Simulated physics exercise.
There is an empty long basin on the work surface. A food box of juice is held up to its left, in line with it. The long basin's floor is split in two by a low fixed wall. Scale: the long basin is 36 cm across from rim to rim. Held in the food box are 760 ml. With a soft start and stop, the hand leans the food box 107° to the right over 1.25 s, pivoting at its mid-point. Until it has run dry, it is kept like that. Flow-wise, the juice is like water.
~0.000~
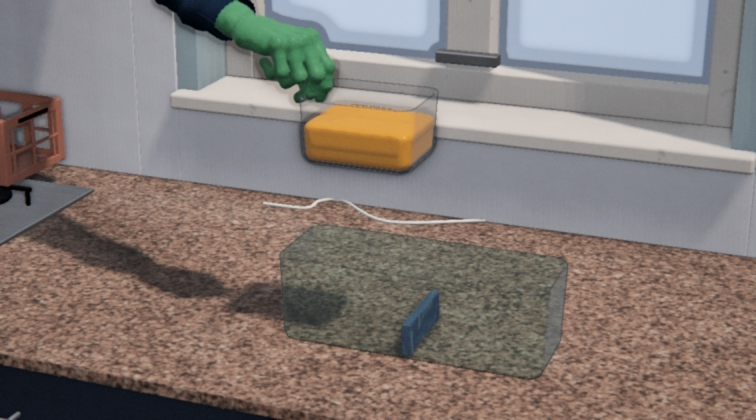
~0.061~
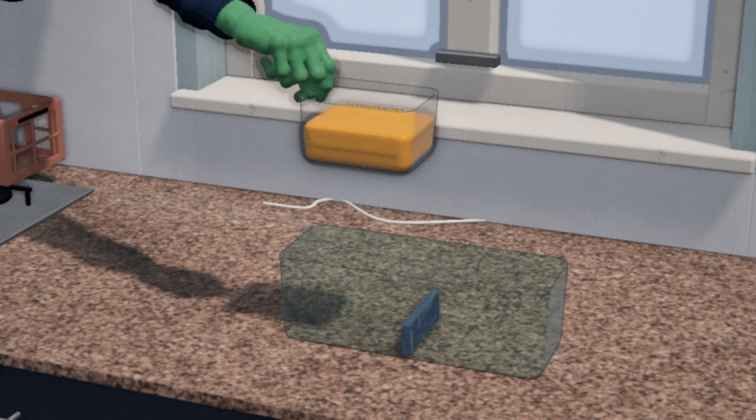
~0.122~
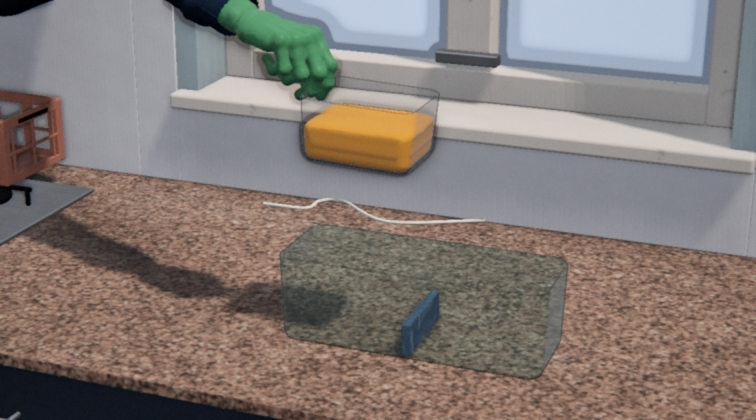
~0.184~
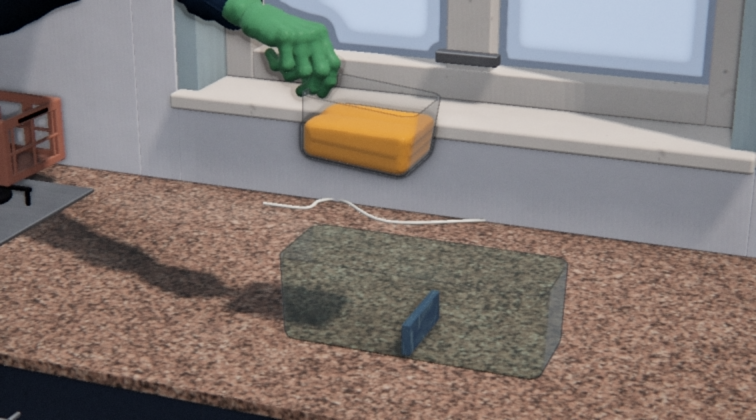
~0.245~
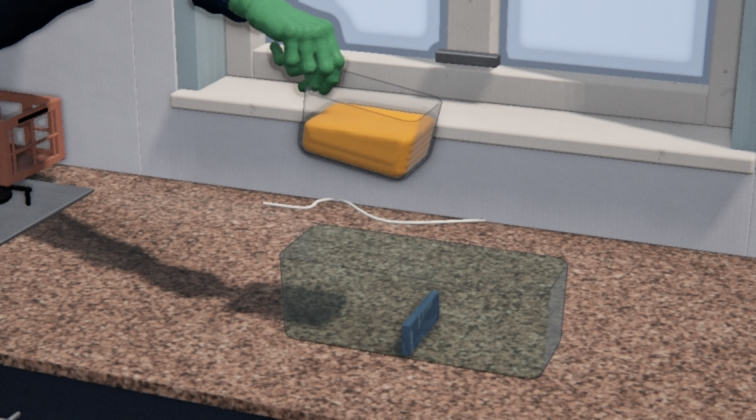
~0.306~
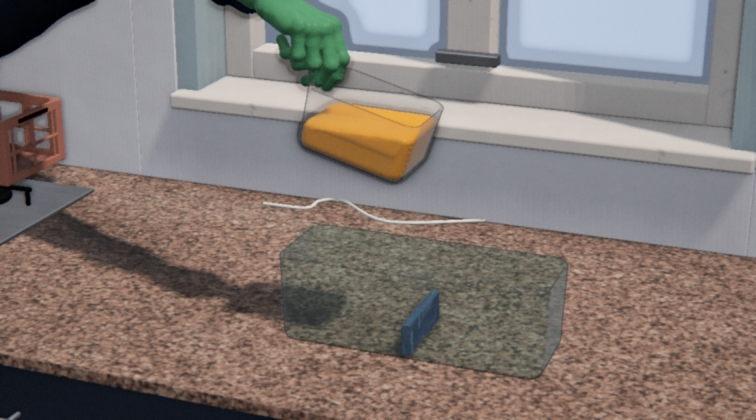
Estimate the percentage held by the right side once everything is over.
I would say 89 per cent.
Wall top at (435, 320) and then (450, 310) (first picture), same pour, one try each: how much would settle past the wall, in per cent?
One try each: Around 70 percent and then around 60 percent.
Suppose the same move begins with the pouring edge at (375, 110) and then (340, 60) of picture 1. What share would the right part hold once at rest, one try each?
The first try gives 45 percent and the second 5 percent.
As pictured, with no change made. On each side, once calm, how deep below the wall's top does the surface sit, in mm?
For the left, around 42 mm; for the right, around 14 mm.
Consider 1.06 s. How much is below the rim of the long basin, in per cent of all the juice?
It works out near 72 per cent.
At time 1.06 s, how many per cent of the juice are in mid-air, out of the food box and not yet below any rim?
Around 14 percent of it is airborne.
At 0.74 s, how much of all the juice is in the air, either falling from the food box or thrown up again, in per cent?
Around 36 in a hundred.
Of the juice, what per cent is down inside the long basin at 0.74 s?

#### [Directions for this task]
Repeat exactly, and only, the lines from the line with "At 0.74 s, how" through the end of the listing above, both ends included.

#### [The reply]
At 0.74 s, how much of all the juice is in the air, either falling from the food box or thrown up again, in per cent?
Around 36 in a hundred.
Of the juice, what per cent is down inside the long basin at 0.74 s?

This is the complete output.